> **What you have to do**:
The listing below is to be output in its exact form.

> **Data shown**:
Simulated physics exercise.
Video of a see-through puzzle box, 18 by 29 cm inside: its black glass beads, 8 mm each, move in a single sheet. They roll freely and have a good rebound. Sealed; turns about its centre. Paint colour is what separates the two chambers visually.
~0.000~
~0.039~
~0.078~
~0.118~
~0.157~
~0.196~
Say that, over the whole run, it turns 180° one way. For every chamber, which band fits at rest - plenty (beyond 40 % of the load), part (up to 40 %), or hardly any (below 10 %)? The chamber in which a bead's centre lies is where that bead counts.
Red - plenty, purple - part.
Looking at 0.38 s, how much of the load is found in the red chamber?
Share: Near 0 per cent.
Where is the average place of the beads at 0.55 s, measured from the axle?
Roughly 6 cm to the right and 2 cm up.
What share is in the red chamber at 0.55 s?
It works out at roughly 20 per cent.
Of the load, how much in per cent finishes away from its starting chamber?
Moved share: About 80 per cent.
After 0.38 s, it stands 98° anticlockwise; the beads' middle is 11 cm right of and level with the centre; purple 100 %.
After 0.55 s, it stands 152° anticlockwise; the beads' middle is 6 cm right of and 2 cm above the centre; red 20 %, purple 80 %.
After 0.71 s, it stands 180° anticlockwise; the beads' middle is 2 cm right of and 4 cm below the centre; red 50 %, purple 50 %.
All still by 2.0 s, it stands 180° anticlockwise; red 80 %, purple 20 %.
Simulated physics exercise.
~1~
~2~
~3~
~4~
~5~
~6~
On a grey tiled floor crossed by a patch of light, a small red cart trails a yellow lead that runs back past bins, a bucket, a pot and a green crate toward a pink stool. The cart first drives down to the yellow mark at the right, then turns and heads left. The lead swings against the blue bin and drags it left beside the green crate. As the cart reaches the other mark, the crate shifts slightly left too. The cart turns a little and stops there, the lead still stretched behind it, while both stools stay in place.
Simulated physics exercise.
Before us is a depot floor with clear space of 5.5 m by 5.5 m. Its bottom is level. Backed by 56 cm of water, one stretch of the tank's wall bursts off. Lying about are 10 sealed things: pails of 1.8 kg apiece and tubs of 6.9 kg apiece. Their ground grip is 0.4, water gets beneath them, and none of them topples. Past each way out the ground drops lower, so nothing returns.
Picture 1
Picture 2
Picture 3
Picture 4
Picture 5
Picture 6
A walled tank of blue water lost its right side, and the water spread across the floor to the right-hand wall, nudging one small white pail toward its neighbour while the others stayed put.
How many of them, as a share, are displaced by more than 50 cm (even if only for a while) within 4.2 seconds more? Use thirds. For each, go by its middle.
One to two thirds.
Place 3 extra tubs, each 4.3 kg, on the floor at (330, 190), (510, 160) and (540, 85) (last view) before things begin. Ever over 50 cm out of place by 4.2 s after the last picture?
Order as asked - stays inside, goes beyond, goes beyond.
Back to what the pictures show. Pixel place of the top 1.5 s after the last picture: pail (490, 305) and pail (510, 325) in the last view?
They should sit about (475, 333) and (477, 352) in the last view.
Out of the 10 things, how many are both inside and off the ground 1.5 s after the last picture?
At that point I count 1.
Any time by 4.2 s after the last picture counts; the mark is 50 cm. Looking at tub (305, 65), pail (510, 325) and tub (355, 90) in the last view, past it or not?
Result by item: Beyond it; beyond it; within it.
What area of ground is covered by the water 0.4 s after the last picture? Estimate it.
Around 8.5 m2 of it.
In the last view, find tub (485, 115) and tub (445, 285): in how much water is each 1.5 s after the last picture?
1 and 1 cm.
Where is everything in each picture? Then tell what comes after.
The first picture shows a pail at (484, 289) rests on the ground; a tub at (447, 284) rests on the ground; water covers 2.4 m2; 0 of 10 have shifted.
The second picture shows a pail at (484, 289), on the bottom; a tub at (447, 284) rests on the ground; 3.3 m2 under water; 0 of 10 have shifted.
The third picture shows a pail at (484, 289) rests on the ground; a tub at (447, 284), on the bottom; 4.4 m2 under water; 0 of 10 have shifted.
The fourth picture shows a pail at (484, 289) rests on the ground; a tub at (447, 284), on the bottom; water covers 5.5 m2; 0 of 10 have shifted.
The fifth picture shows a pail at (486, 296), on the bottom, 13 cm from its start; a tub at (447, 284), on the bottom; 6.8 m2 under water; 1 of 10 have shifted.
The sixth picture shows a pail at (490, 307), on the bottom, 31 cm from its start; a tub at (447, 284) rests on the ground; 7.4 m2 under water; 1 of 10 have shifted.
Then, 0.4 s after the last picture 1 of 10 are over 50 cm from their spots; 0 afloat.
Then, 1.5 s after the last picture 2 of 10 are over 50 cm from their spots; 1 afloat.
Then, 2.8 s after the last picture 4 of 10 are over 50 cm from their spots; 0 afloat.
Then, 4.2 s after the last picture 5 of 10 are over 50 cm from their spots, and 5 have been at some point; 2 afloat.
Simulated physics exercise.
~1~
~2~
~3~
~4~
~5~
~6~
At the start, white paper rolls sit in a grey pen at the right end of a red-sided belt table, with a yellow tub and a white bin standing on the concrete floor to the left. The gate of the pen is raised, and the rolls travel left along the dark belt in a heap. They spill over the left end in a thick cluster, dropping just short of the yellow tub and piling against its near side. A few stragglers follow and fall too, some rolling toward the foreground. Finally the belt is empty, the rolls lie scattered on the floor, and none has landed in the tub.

> **Completed task**:
Simulated physics exercise.
Video of a see-through puzzle box, 18 by 29 cm inside: its black glass beads, 8 mm each, move in a single sheet. They roll freely and have a good rebound. Sealed; turns about its centre. Paint colour is what separates the two chambers visually.
~0.000~
~0.039~
~0.078~
~0.118~
~0.157~
~0.196~
Say that, over the whole run, it turns 180° one way. For every chamber, which band fits at rest - plenty (beyond 40 % of the load), part (up to 40 %), or hardly any (below 10 %)? The chamber in which a bead's centre lies is where that bead counts.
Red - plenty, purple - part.
Looking at 0.38 s, how much of the load is found in the red chamber?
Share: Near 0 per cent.
Where is the average place of the beads at 0.55 s, measured from the axle?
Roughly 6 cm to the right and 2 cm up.
What share is in the red chamber at 0.55 s?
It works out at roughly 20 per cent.
Of the load, how much in per cent finishes away from its starting chamber?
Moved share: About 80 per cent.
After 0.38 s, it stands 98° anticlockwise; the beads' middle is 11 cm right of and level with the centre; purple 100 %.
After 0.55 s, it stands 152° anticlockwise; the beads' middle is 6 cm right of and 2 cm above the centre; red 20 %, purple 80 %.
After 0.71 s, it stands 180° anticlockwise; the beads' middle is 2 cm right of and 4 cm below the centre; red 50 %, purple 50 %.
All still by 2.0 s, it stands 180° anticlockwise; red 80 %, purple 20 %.
Simulated physics exercise.
~1~
~2~
~3~
~4~
~5~
~6~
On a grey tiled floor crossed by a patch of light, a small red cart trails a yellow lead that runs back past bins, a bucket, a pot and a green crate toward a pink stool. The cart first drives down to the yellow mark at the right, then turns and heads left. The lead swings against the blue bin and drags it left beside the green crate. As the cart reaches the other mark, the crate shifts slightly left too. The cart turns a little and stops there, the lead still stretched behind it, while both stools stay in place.
Simulated physics exercise.
Before us is a depot floor with clear space of 5.5 m by 5.5 m. Its bottom is level. Backed by 56 cm of water, one stretch of the tank's wall bursts off. Lying about are 10 sealed things: pails of 1.8 kg apiece and tubs of 6.9 kg apiece. Their ground grip is 0.4, water gets beneath them, and none of them topples. Past each way out the ground drops lower, so nothing returns.
Picture 1
Picture 2
Picture 3
Picture 4
Picture 5
Picture 6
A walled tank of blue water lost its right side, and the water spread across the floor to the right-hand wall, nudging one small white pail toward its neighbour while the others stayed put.
How many of them, as a share, are displaced by more than 50 cm (even if only for a while) within 4.2 seconds more? Use thirds. For each, go by its middle.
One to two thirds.
Place 3 extra tubs, each 4.3 kg, on the floor at (330, 190), (510, 160) and (540, 85) (last view) before things begin. Ever over 50 cm out of place by 4.2 s after the last picture?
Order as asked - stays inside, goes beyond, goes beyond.
Back to what the pictures show. Pixel place of the top 1.5 s after the last picture: pail (490, 305) and pail (510, 325) in the last view?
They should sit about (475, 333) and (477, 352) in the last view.
Out of the 10 things, how many are both inside and off the ground 1.5 s after the last picture?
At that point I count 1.
Any time by 4.2 s after the last picture counts; the mark is 50 cm. Looking at tub (305, 65), pail (510, 325) and tub (355, 90) in the last view, past it or not?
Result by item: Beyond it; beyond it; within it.
What area of ground is covered by the water 0.4 s after the last picture? Estimate it.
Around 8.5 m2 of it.
In the last view, find tub (485, 115) and tub (445, 285): in how much water is each 1.5 s after the last picture?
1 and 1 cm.
Where is everything in each picture? Then tell what comes after.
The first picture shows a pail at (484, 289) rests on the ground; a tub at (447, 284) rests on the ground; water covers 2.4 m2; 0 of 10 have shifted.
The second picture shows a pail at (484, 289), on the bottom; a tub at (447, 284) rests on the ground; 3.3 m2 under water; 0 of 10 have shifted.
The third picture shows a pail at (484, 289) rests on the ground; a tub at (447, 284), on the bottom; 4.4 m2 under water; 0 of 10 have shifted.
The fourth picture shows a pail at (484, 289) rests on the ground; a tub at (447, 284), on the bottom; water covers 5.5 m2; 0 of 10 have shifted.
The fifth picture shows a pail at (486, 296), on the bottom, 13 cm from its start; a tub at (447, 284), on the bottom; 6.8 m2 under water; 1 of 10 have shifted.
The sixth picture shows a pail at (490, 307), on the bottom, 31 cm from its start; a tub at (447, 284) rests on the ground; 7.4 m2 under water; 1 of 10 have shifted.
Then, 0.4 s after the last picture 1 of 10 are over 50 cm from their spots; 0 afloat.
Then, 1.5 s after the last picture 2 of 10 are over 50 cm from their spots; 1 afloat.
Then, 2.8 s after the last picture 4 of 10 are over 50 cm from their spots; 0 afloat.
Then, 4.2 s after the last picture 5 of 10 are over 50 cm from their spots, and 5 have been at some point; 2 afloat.
Simulated physics exercise.
~1~
~2~
~3~
~4~
~5~
~6~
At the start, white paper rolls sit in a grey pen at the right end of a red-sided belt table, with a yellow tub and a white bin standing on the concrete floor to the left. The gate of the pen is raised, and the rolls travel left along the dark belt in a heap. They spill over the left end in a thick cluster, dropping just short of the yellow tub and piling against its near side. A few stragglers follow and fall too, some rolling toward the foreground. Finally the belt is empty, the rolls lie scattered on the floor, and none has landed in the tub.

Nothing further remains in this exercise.